- **Given exercise**
Return only the lines starting at the line that contains "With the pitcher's" and ending with the final line of the listing; include both endpoints.

- **Dataset content**

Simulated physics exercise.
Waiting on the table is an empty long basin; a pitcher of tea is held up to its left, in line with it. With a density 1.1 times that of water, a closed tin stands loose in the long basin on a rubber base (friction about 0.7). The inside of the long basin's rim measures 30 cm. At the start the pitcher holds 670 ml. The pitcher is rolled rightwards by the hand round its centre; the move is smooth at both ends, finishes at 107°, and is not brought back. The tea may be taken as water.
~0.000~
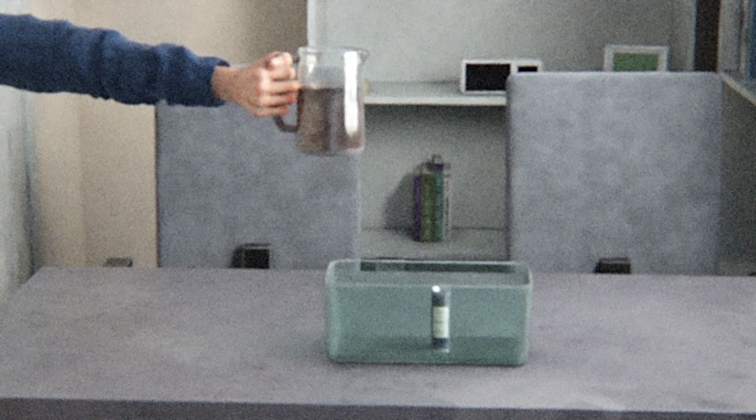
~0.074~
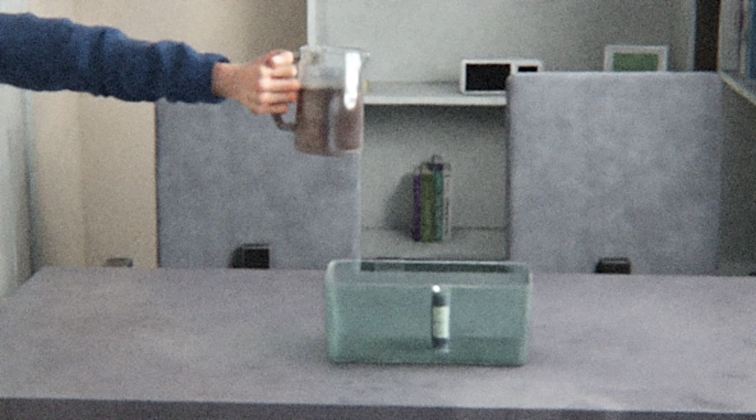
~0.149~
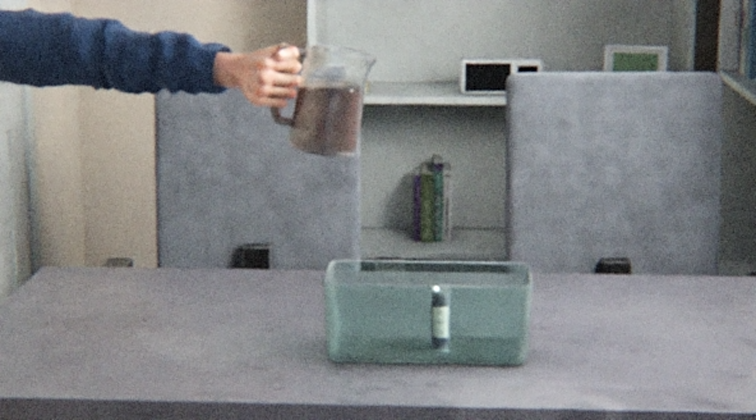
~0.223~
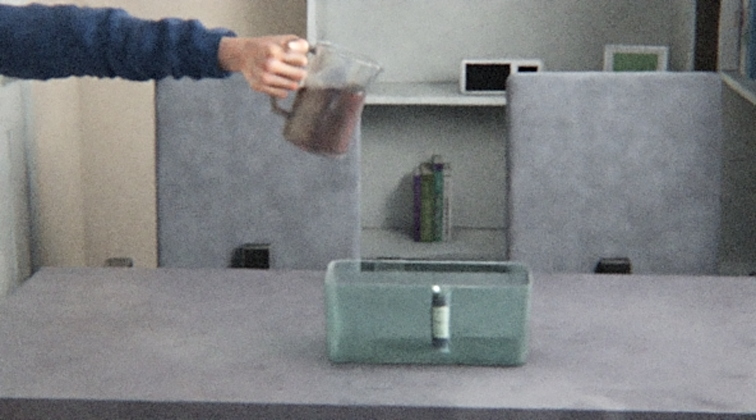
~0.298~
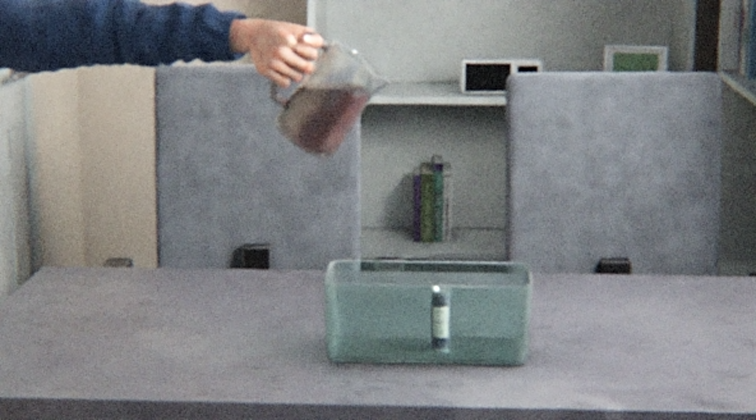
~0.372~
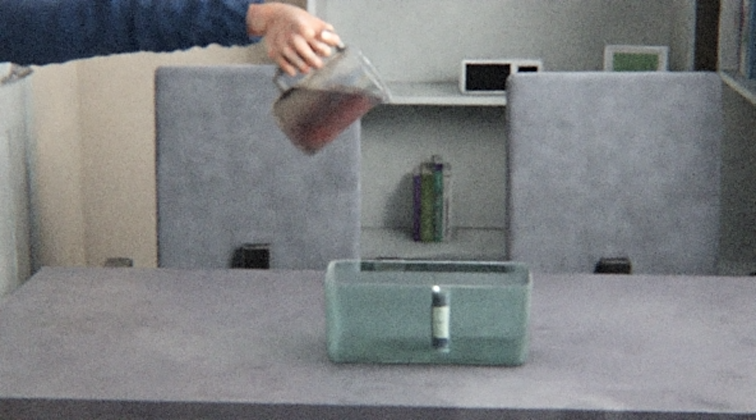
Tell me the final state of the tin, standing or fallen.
The tin ends standing.
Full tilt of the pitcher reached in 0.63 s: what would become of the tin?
In that case the tin does not tip.
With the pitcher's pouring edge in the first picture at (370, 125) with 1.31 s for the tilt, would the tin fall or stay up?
Result: Tin tipped over.
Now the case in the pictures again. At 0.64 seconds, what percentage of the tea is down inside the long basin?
Roughly 1 percent of it.
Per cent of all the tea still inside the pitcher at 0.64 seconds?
72 %.
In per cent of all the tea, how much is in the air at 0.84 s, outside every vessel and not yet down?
About 36 percent.
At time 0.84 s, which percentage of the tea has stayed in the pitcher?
I reckon near 26 per cent still sits there.
By 0.64 s the tilt is 100° and 72 per cent is still to pour; the tin stands where it began.
By 0.84 s the tilt is 107° and 25 per cent is still to pour; the tin stands where it began.
By 1.05 s the tilt is 107° and 6 per cent is still to pour; the tin stands where it began.
By 1.27 s the tilt is 107° and 1 per cent is still to pour; the tin stands where it began.
At rest the tin stands where it began.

- **Solution for this task**
With the pitcher's pouring edge in the first picture at (370, 125) with 1.31 s for the tilt, would the tin fall or stay up?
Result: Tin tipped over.
Now the case in the pictures again. At 0.64 seconds, what percentage of the tea is down inside the long basin?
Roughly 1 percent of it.
Per cent of all the tea still inside the pitcher at 0.64 seconds?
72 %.
In per cent of all the tea, how much is in the air at 0.84 s, outside every vessel and not yet down?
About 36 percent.
At time 0.84 s, which percentage of the tea has stayed in the pitcher?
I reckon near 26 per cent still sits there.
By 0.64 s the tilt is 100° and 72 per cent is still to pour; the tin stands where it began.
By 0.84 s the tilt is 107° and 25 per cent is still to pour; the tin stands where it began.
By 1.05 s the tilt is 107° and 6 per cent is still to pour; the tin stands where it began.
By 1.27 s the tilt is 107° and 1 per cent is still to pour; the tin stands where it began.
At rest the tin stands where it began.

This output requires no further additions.